▶ **DATA EXCERPT**
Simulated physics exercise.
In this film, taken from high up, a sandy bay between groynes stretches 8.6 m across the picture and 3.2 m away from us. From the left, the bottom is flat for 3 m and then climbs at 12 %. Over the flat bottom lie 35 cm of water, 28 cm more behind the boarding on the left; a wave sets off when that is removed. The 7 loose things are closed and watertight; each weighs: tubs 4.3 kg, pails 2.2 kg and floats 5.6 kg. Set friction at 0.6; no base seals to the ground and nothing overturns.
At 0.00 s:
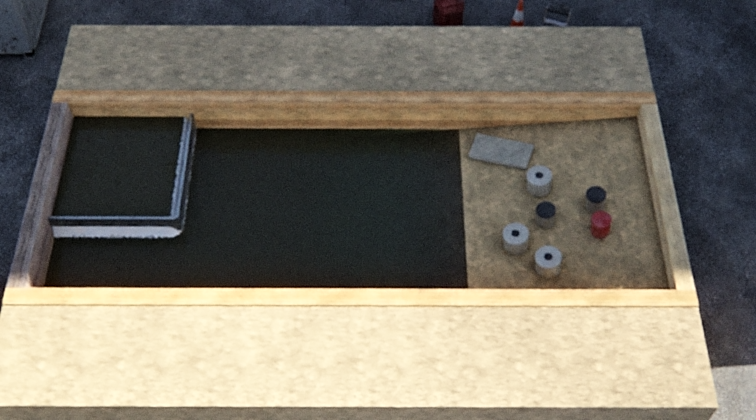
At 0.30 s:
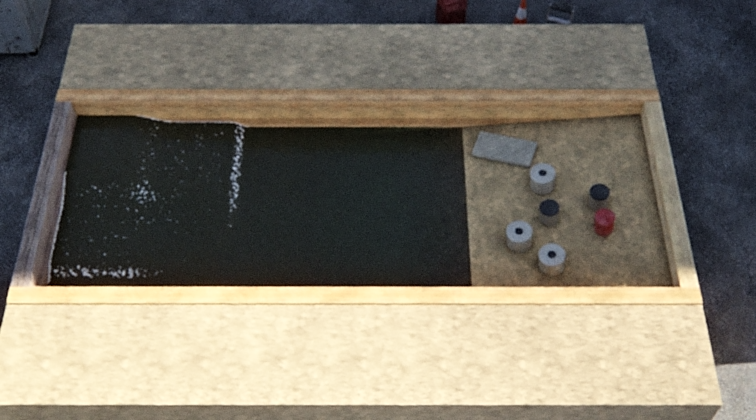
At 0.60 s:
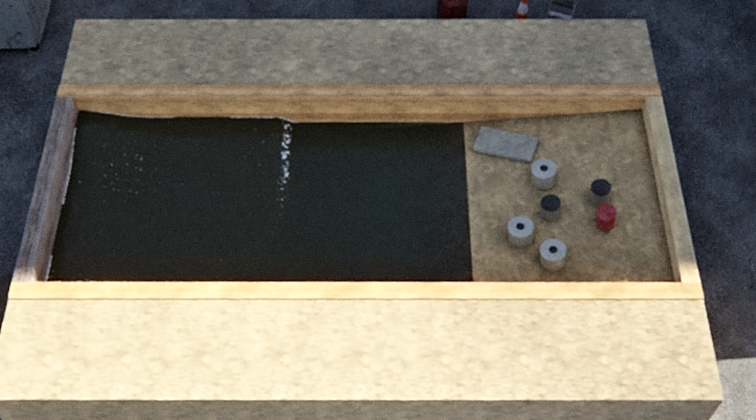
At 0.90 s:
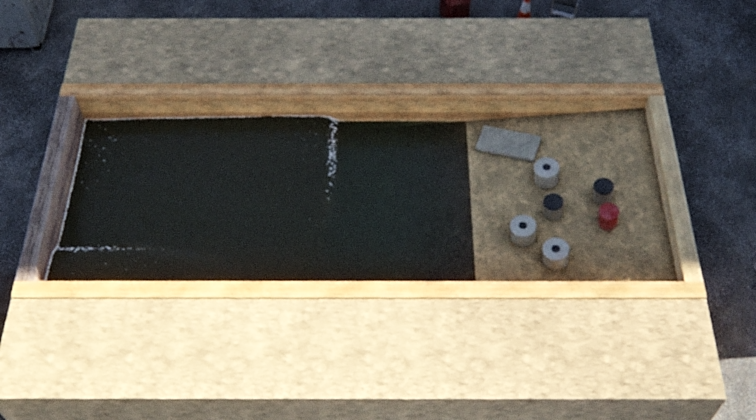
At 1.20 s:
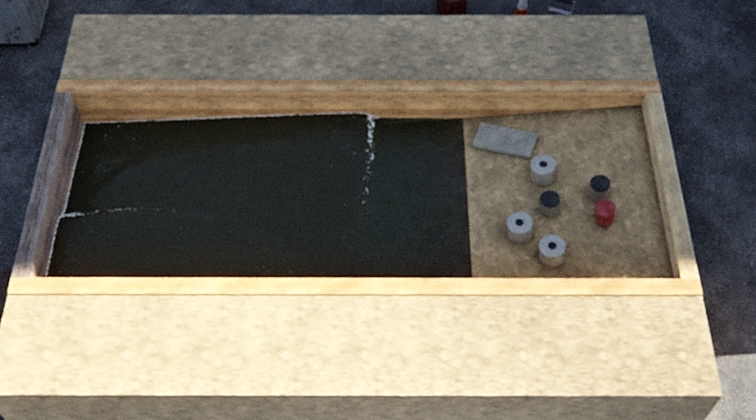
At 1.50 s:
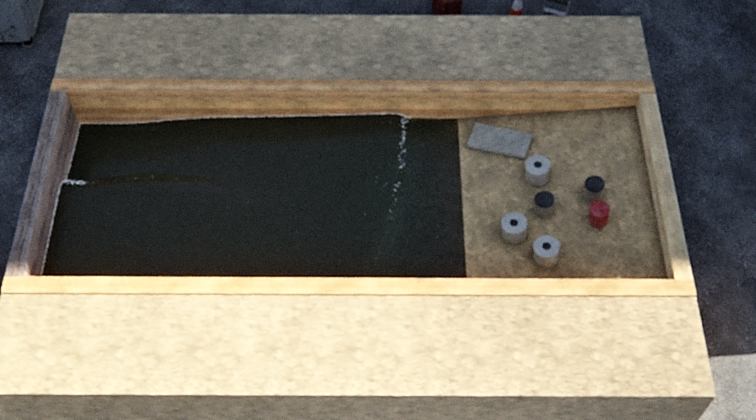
A sandy bay between pale groynes, seen from high up, has dark, flat water over its left part and bare sand on the right. On the sand sit a grey slab, three pale grey cylinders, two dark floats and a red pail. The raised block of water at the left collapses, and thin white foam lines spread across the surface, one moving rightward, while the objects stay put and the view shifts slightly.
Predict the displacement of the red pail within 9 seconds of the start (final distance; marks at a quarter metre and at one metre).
Looks like the red pail will stay where it is.
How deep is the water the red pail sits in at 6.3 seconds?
Roughly 2 cm at that moment.
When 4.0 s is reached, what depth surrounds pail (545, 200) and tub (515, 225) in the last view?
Depth approx. 4 cm / 6 cm.
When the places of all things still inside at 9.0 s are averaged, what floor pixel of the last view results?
Roughly at (516, 198).
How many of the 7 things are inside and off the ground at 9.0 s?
The number is 2.
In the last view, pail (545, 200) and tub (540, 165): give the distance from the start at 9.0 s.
The first is 30 cm from its start, the second 200 cm.
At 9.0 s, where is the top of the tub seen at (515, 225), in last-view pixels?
By that time it sits near (541, 212).
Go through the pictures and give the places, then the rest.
The red pail at (604, 219), on the bottom; water covers 18.6 m2; 0 of 7 have shifted, in the first picture.
The red pail at (608, 217), on the bottom; 18.6 m2 under water; 0 of 7 have shifted, in the second picture.
The red pail at (609, 212) rests on the ground; 18.6 m2 under water; 0 of 7 have shifted, in the third picture.
The red pail at (612, 211) rests on the ground; water covers 18.6 m2; 0 of 7 have shifted, in the fourth picture.
The red pail at (608, 208) rests on the ground; water covers 18.6 m2; 0 of 7 have shifted, in the fifth picture.
The red pail at (603, 209) rests on the ground; 18.6 m2 under water; 0 of 7 have shifted, in the sixth picture.
After 2.1 s the red pail is near (603, 209), 0.0 m from its start, aground; 0 afloat.
After 4.0 s the red pail is near (603, 209), 0.0 m from its start, aground; 2 afloat.
After 6.3 s the red pail is near (601, 208), 0.0 m from its start, aground; 1 afloat.
After 9.0 s the red pail is near (601, 208), 0.0 m from its start, aground; 2 afloat.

▶ **GIVEN PROBLEM**
Write out each line again precisely as it appears, skipping every picture.

▶ **FINISHED ANSWER**
Simulated physics exercise.
In this film, taken from high up, a sandy bay between groynes stretches 8.6 m across the picture and 3.2 m away from us. From the left, the bottom is flat for 3 m and then climbs at 12 %. Over the flat bottom lie 35 cm of water, 28 cm more behind the boarding on the left; a wave sets off when that is removed. The 7 loose things are closed and watertight; each weighs: tubs 4.3 kg, pails 2.2 kg and floats 5.6 kg. Set friction at 0.6; no base seals to the ground and nothing overturns.
At 0.00 s:
At 0.30 s:
At 0.60 s:
At 0.90 s:
At 1.20 s:
At 1.50 s:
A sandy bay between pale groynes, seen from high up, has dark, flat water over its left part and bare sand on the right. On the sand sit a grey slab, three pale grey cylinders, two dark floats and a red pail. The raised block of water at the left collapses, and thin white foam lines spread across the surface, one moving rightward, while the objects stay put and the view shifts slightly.
Predict the displacement of the red pail within 9 seconds of the start (final distance; marks at a quarter metre and at one metre).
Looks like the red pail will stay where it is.
How deep is the water the red pail sits in at 6.3 seconds?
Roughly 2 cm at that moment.
When 4.0 s is reached, what depth surrounds pail (545, 200) and tub (515, 225) in the last view?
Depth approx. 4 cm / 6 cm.
When the places of all things still inside at 9.0 s are averaged, what floor pixel of the last view results?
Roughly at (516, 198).
How many of the 7 things are inside and off the ground at 9.0 s?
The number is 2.
In the last view, pail (545, 200) and tub (540, 165): give the distance from the start at 9.0 s.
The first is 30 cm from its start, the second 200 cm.
At 9.0 s, where is the top of the tub seen at (515, 225), in last-view pixels?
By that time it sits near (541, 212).
Go through the pictures and give the places, then the rest.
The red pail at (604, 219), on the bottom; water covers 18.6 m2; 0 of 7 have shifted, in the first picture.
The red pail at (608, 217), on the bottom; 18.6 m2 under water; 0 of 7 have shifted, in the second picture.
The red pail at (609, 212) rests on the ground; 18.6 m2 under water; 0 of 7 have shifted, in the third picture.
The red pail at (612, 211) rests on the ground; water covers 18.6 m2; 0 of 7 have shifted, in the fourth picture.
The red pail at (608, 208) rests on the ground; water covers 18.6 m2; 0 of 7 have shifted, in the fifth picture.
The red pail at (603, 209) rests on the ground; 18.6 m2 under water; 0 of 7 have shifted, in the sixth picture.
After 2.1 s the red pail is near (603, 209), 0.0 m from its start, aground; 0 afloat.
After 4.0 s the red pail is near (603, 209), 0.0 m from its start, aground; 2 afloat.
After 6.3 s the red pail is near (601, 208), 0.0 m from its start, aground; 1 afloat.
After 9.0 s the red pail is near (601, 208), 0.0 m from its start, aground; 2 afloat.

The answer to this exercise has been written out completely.